## [THE EXERCISE]
Using the data below, gather each line that includes the word "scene".

[BEGIN TASK DATA]

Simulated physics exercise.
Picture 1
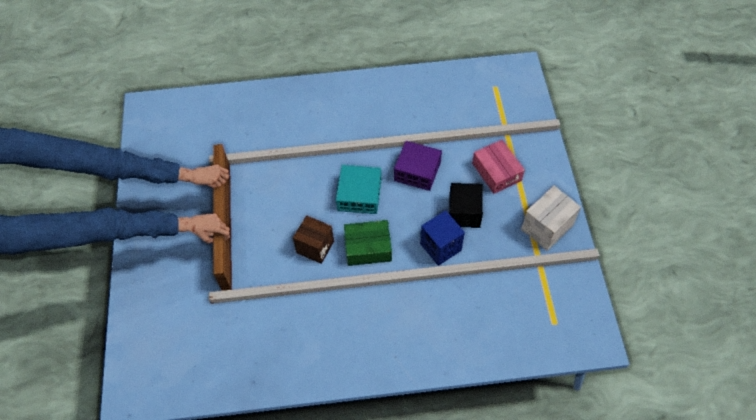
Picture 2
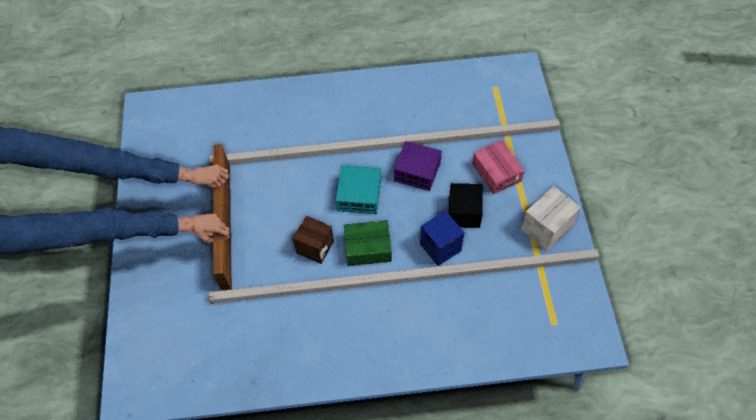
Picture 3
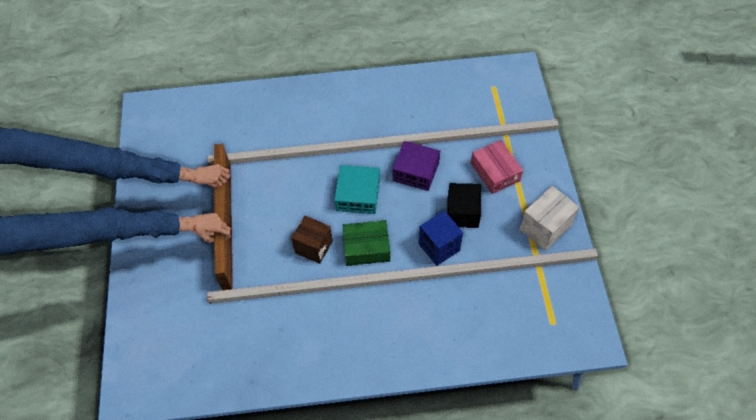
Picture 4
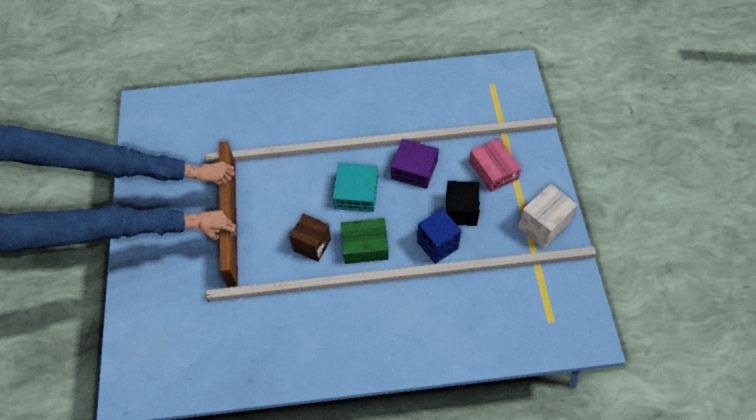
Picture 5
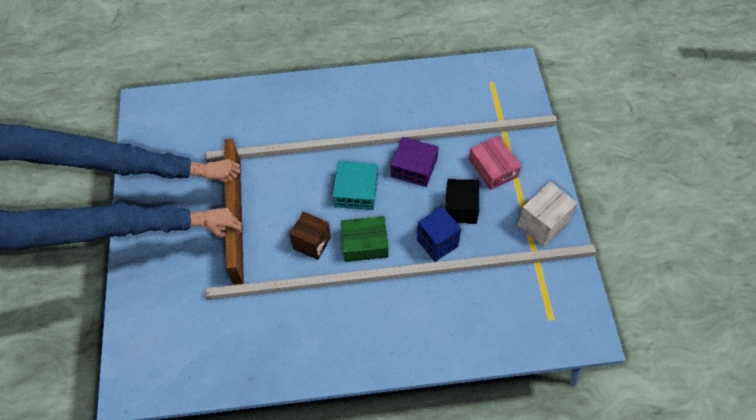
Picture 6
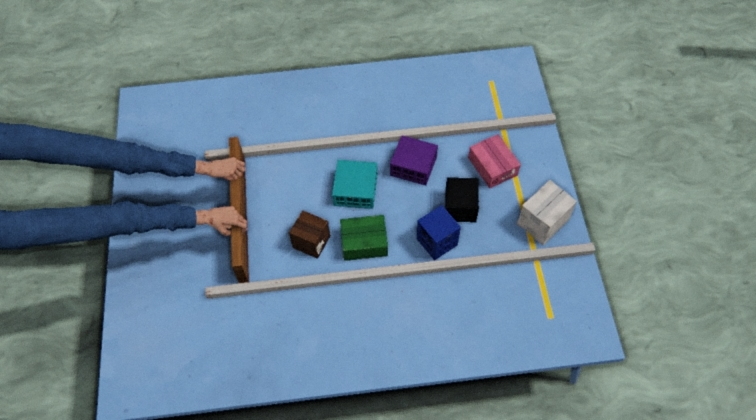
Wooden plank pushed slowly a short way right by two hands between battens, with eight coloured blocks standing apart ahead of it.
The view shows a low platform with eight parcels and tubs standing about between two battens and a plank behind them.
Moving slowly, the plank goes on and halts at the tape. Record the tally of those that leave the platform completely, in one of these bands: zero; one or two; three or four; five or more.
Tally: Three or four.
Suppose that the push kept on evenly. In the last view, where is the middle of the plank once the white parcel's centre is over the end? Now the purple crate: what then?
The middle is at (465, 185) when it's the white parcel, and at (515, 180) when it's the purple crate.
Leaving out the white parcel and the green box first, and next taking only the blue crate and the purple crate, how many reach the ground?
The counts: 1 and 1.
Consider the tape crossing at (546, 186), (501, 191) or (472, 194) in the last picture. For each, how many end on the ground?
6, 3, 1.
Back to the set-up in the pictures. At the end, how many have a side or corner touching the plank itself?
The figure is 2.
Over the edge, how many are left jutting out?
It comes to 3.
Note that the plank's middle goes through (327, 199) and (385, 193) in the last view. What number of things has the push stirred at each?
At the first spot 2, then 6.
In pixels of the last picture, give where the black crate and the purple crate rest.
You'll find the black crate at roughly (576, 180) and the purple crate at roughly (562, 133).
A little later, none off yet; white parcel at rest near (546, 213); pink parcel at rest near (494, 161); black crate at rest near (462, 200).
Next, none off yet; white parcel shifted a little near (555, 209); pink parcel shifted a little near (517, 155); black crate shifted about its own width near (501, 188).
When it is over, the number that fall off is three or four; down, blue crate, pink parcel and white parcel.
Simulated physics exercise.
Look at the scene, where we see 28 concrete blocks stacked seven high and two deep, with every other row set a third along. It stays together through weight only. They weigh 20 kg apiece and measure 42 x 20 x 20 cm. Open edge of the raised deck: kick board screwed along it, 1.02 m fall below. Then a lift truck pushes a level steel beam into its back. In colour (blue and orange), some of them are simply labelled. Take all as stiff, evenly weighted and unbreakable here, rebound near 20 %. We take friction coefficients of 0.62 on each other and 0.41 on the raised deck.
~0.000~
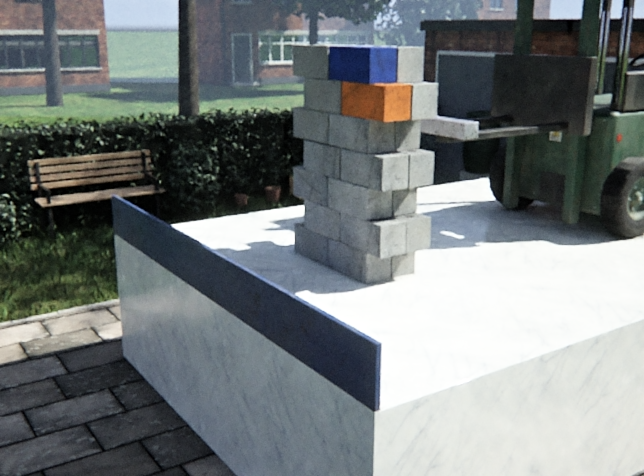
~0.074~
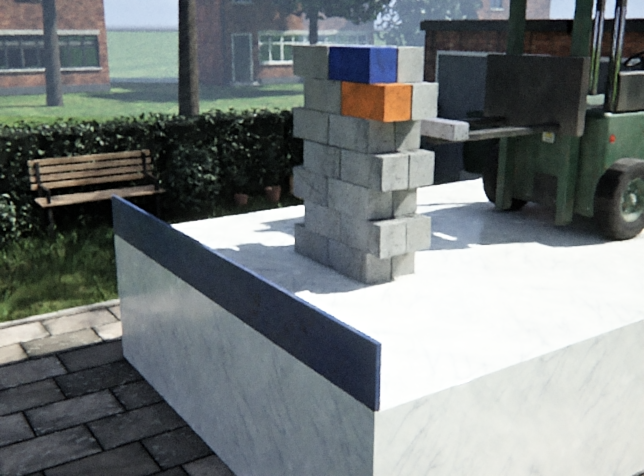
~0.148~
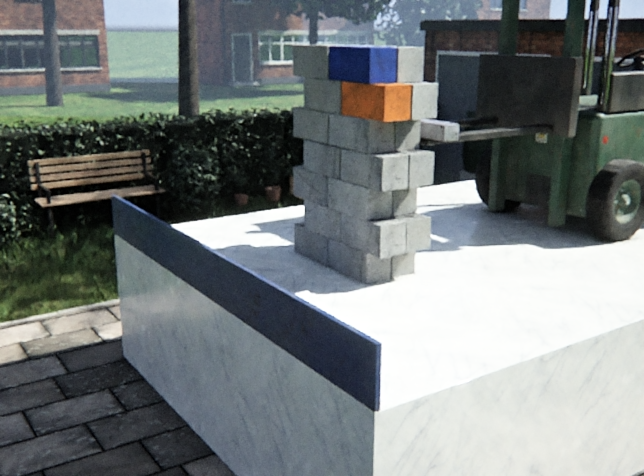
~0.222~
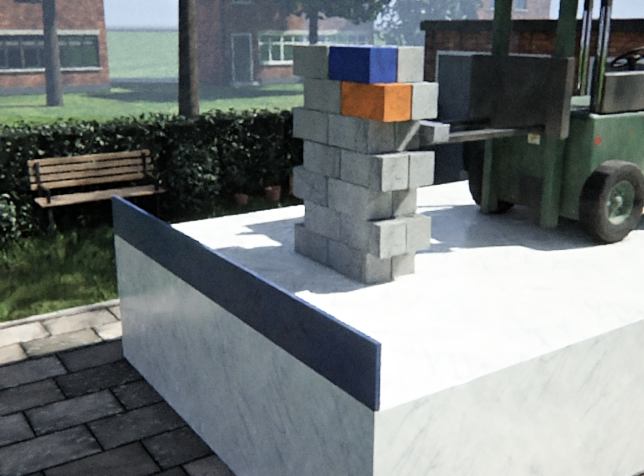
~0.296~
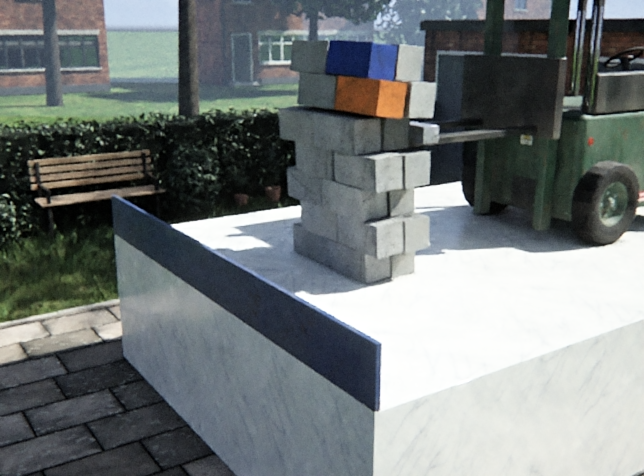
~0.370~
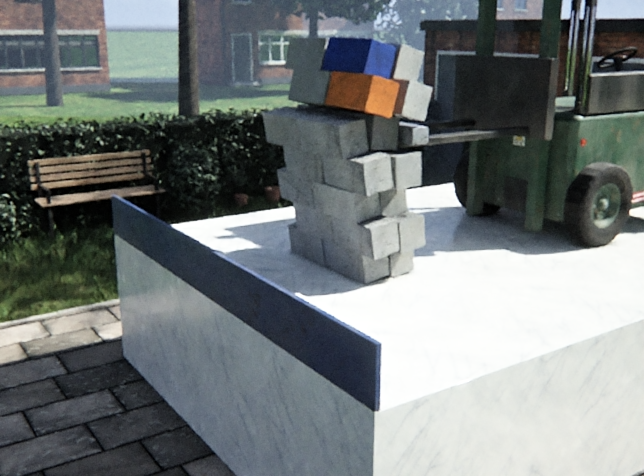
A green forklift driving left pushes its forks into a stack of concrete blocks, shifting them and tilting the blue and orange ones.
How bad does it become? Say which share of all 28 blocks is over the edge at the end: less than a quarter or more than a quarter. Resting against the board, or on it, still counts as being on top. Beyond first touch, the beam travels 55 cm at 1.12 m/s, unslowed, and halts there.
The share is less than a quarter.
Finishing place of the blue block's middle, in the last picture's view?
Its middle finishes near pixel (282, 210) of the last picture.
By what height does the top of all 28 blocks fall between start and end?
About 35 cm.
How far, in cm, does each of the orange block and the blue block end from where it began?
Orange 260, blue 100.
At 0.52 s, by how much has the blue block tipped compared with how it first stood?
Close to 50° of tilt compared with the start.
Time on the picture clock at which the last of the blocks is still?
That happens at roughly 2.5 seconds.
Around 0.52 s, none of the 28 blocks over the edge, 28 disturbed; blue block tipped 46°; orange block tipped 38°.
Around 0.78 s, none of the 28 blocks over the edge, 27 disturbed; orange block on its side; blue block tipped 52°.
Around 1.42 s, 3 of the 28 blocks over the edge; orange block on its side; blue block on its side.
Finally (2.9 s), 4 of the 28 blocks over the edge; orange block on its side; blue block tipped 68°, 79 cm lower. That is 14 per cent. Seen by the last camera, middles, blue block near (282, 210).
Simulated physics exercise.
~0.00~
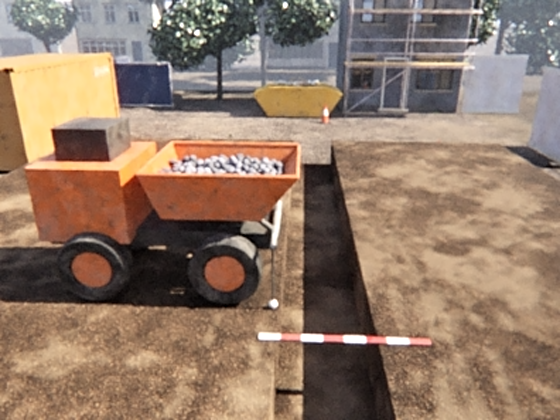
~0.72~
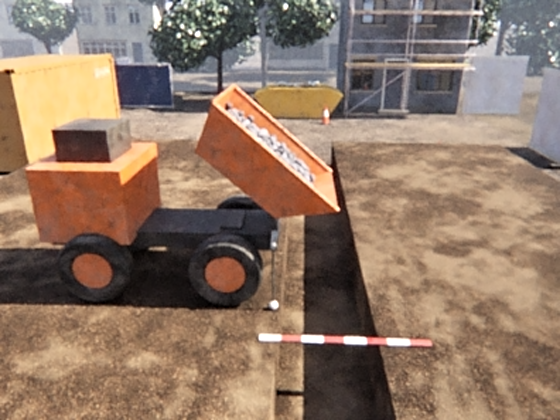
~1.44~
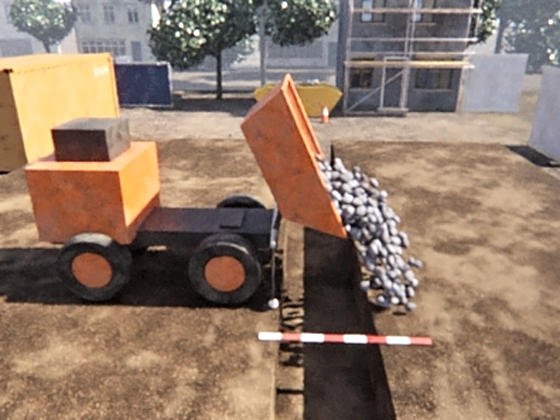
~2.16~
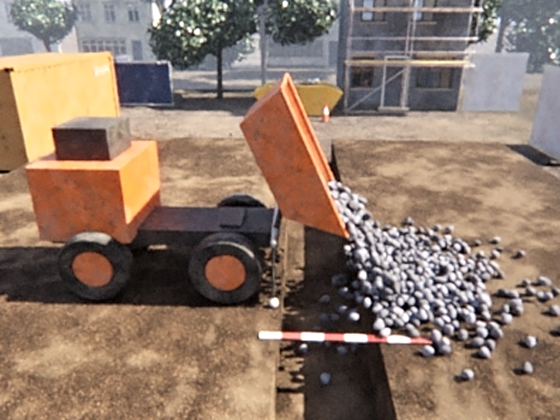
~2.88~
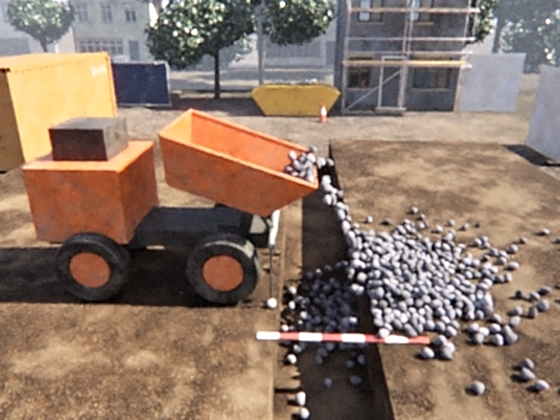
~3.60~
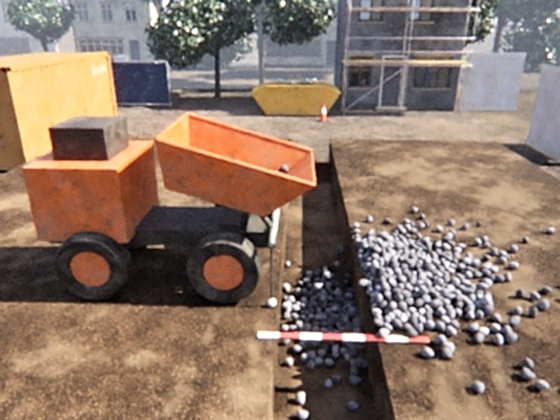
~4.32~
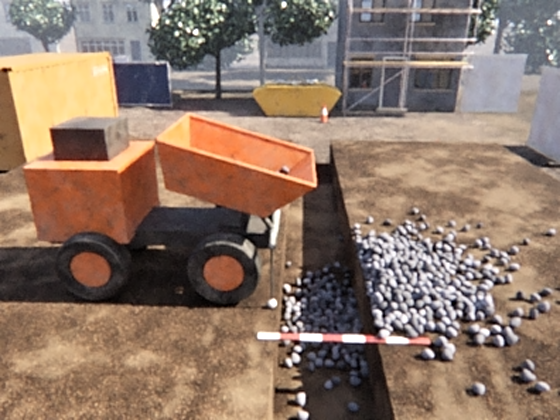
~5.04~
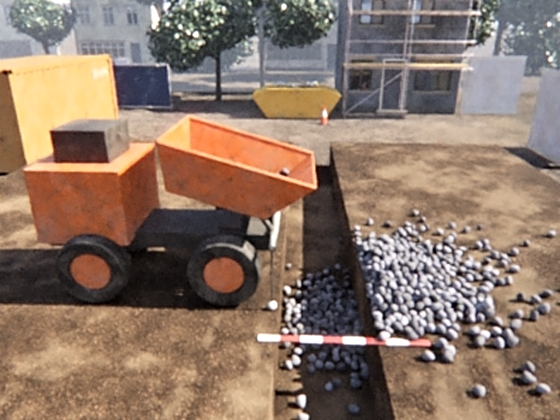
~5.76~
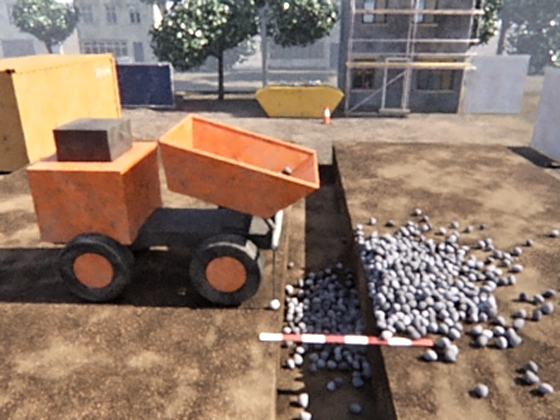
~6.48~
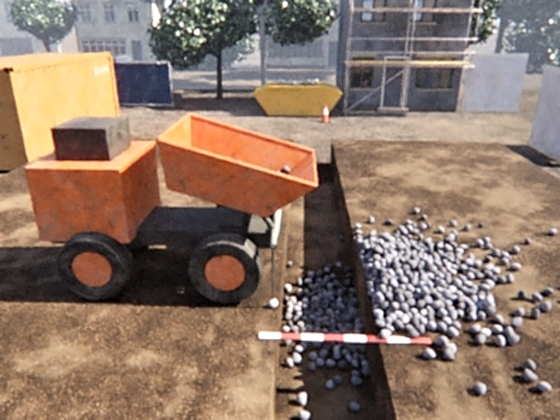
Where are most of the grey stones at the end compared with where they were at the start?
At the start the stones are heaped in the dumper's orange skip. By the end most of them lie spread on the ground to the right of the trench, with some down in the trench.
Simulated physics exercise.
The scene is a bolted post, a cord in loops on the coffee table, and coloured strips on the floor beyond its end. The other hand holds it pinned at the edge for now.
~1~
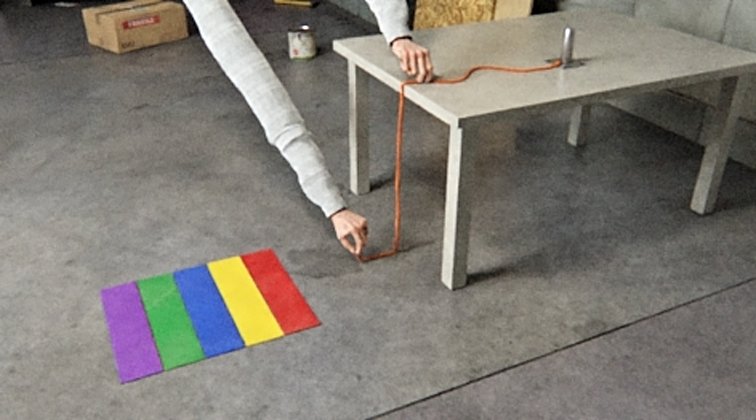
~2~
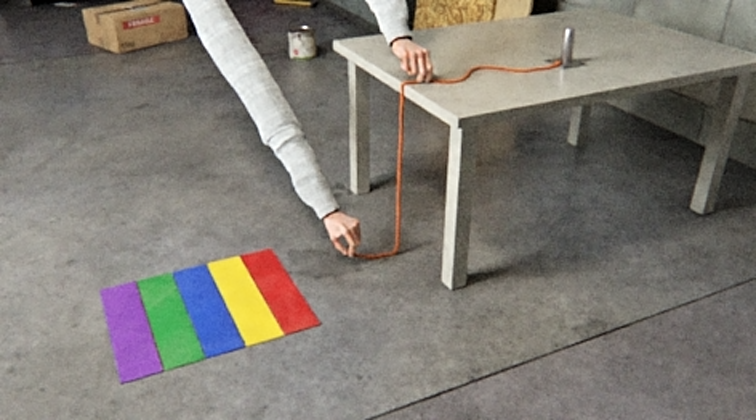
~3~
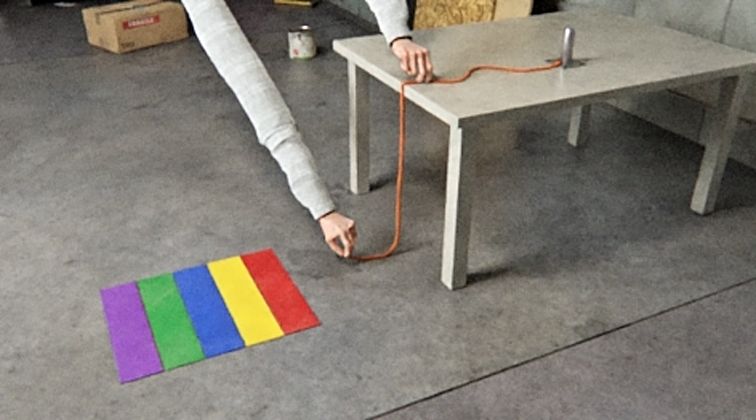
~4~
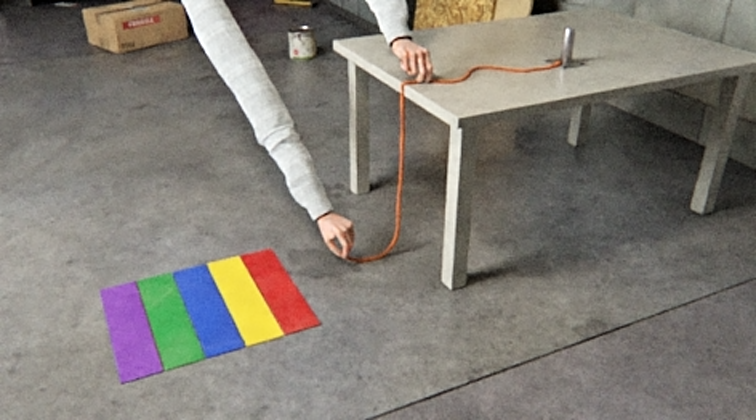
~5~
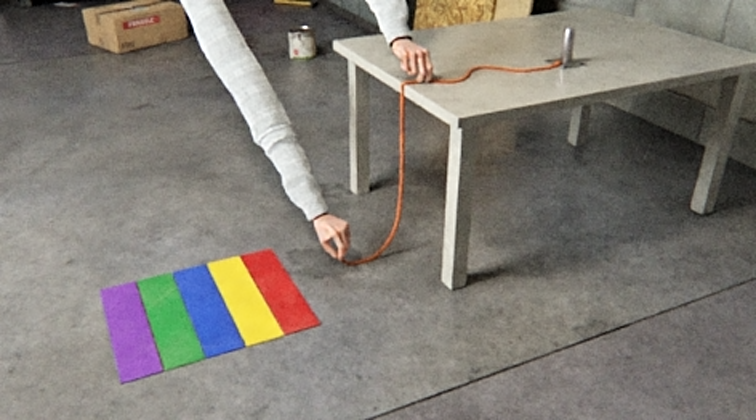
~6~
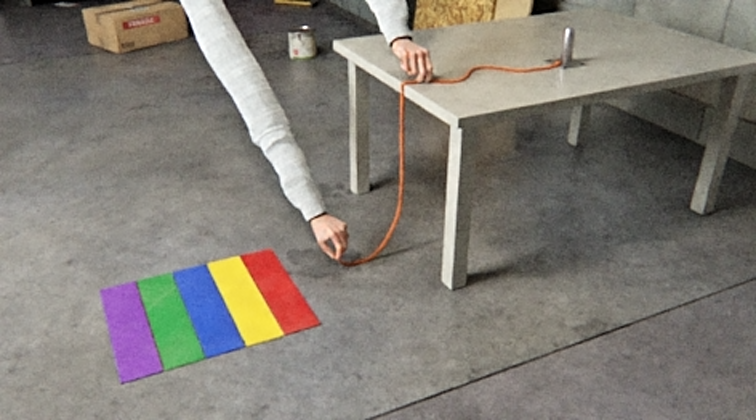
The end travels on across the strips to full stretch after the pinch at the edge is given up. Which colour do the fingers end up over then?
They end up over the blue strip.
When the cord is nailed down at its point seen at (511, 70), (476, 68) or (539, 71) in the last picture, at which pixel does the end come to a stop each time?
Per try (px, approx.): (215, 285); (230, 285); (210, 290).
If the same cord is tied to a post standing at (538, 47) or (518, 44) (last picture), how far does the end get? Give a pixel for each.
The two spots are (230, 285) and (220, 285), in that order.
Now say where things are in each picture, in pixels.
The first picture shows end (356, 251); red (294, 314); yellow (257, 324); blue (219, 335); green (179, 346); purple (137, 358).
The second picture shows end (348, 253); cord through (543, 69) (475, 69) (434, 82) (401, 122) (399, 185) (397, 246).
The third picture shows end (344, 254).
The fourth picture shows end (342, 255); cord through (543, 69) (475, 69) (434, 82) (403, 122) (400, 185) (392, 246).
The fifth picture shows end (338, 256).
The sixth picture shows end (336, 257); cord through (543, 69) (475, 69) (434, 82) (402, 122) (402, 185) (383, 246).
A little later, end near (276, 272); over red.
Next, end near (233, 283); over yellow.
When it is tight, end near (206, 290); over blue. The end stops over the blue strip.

[END TASK DATA]

## [COMPLETE OUTPUT]
Look at the scene, where we see 28 concrete blocks stacked seven high and two deep, with every other row set a third along. It stays together through weight only. They weigh 20 kg apiece and measure 42 x 20 x 20 cm. Open edge of the raised deck: kick board screwed along it, 1.02 m fall below. Then a lift truck pushes a level steel beam into its back. In colour (blue and orange), some of them are simply labelled. Take all as stiff, evenly weighted and unbreakable here, rebound near 20 %. We take friction coefficients of 0.62 on each other and 0.41 on the raised deck.
The scene is a bolted post, a cord in loops on the coffee table, and coloured strips on the floor beyond its end. The other hand holds it pinned at the edge for now.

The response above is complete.